Extract the whole listing as it stands. Do not include the pictures.

BEGIN

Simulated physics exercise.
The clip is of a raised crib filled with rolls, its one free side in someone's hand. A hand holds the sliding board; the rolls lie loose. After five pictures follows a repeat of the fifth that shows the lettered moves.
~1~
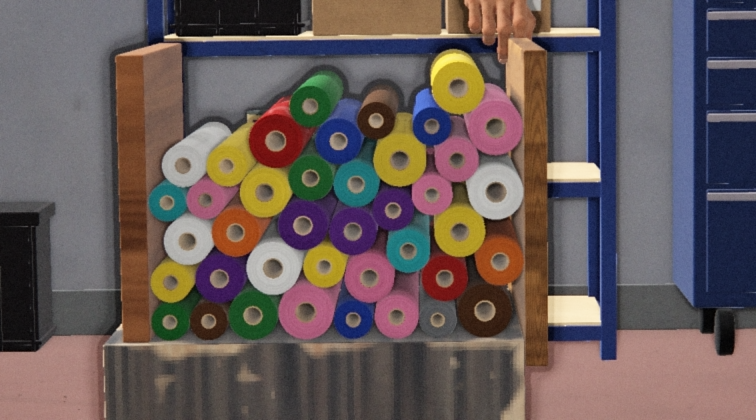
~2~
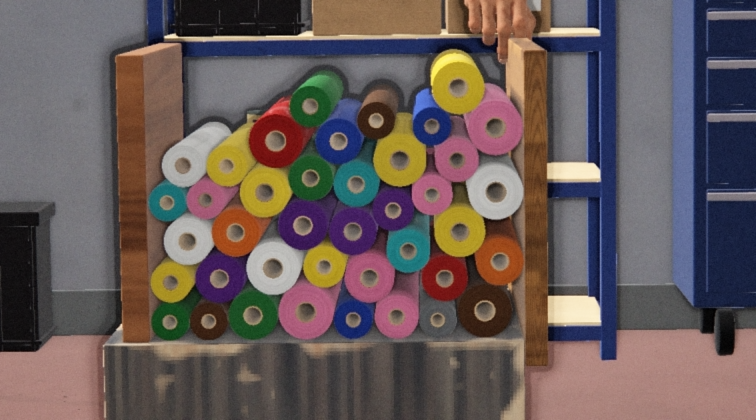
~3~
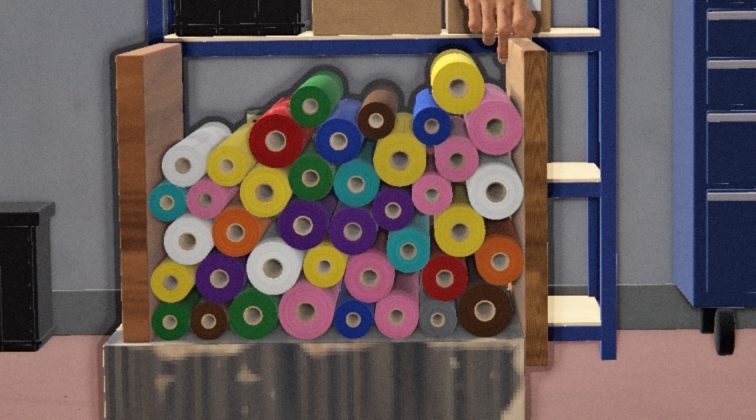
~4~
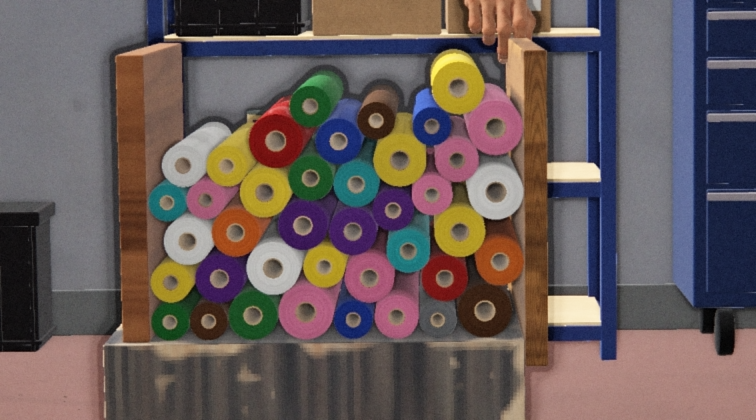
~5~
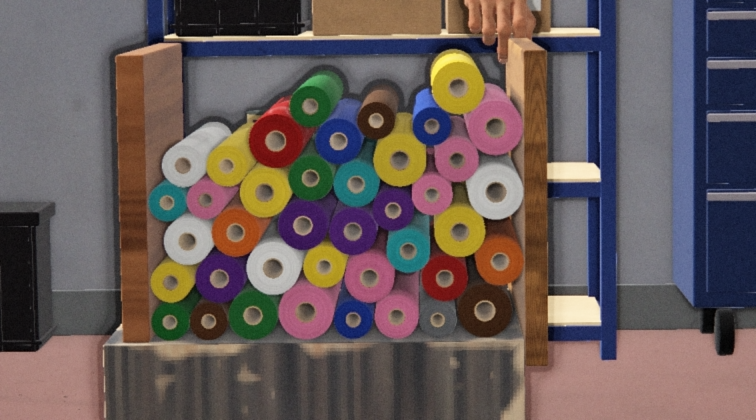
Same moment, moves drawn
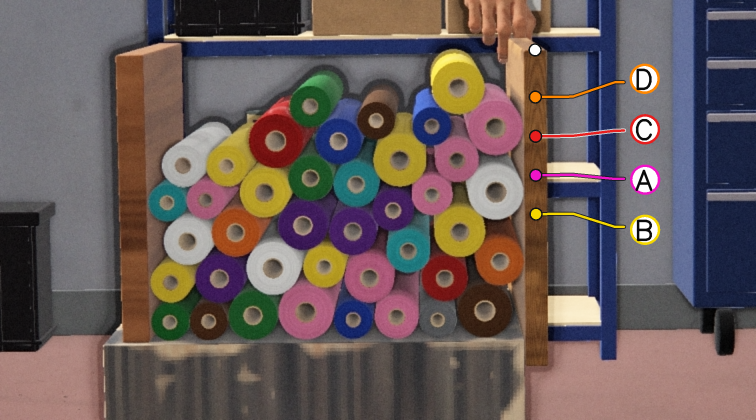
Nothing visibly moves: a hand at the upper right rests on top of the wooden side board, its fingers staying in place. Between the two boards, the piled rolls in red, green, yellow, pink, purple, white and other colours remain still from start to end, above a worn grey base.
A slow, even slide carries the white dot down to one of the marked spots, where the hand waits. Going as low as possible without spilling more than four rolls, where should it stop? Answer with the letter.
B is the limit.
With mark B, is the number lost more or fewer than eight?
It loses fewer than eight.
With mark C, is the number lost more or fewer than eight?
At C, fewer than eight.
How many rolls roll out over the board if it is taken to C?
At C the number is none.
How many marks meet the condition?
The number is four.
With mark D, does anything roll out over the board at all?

END

Solution for this problem |
Simulated physics exercise.
The clip is of a raised crib filled with rolls, its one free side in someone's hand. A hand holds the sliding board; the rolls lie loose. After five pictures follows a repeat of the fifth that shows the lettered moves.
~1~
~2~
~3~
~4~
~5~
Same moment, moves drawn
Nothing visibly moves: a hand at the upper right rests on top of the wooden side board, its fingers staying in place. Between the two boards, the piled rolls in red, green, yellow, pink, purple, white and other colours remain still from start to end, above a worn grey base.
A slow, even slide carries the white dot down to one of the marked spots, where the hand waits. Going as low as possible without spilling more than four rolls, where should it stop? Answer with the letter.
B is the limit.
With mark B, is the number lost more or fewer than eight?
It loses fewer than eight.
With mark C, is the number lost more or fewer than eight?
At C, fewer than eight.
How many rolls roll out over the board if it is taken to C?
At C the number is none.
How many marks meet the condition?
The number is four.
With mark D, does anything roll out over the board at all?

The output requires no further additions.